* [Given problem]: Please retype the data in full and exactly; the pictures are not part of the copy.

— begin —

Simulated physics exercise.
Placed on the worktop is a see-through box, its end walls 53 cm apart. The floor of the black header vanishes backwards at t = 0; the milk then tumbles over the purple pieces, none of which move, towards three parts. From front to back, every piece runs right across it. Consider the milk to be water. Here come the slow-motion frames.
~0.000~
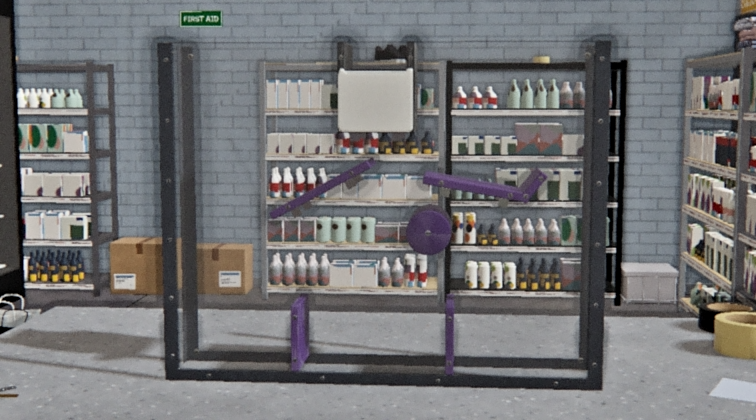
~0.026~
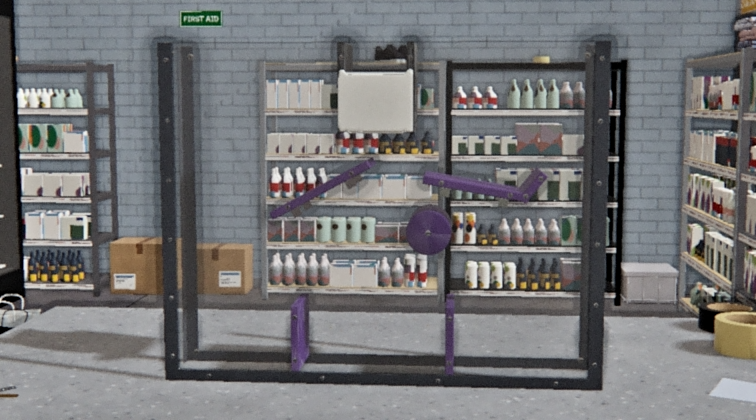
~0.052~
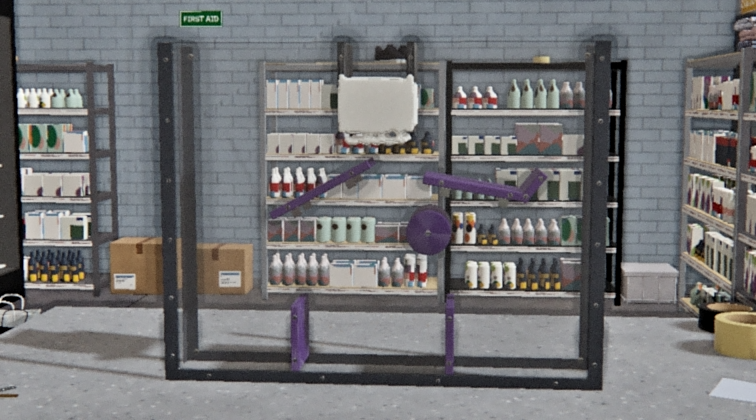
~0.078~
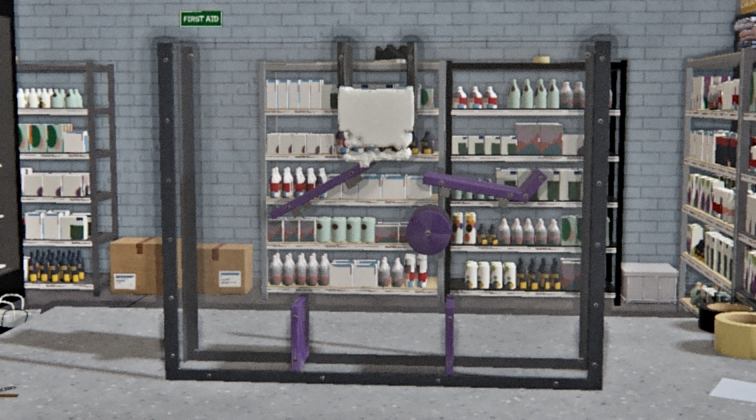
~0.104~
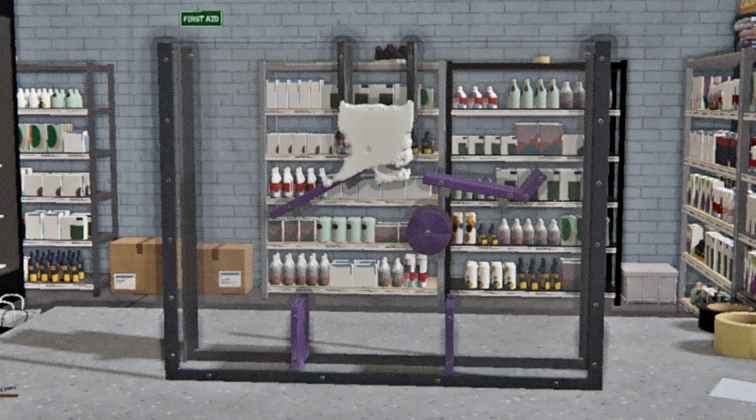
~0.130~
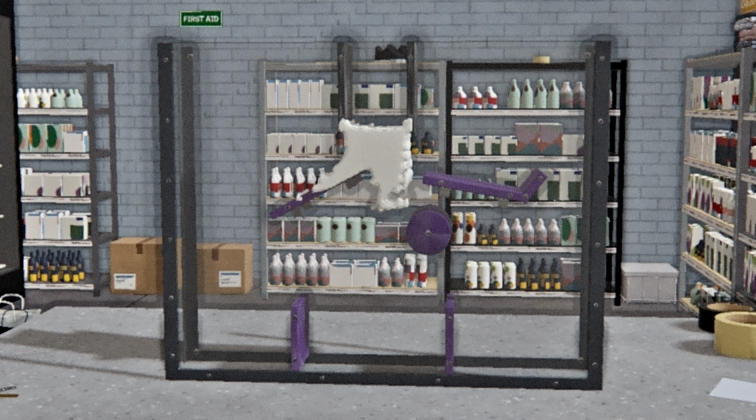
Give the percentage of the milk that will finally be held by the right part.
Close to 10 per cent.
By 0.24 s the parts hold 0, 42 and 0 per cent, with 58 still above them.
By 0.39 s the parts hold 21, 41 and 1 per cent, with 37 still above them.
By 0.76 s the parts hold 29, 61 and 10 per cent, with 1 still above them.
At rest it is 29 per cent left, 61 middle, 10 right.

— end —

* [Answer in full]:
Simulated physics exercise.
Placed on the worktop is a see-through box, its end walls 53 cm apart. The floor of the black header vanishes backwards at t = 0; the milk then tumbles over the purple pieces, none of which move, towards three parts. From front to back, every piece runs right across it. Consider the milk to be water. Here come the slow-motion frames.
~0.000~
~0.026~
~0.052~
~0.078~
~0.104~
~0.130~
Give the percentage of the milk that will finally be held by the right part.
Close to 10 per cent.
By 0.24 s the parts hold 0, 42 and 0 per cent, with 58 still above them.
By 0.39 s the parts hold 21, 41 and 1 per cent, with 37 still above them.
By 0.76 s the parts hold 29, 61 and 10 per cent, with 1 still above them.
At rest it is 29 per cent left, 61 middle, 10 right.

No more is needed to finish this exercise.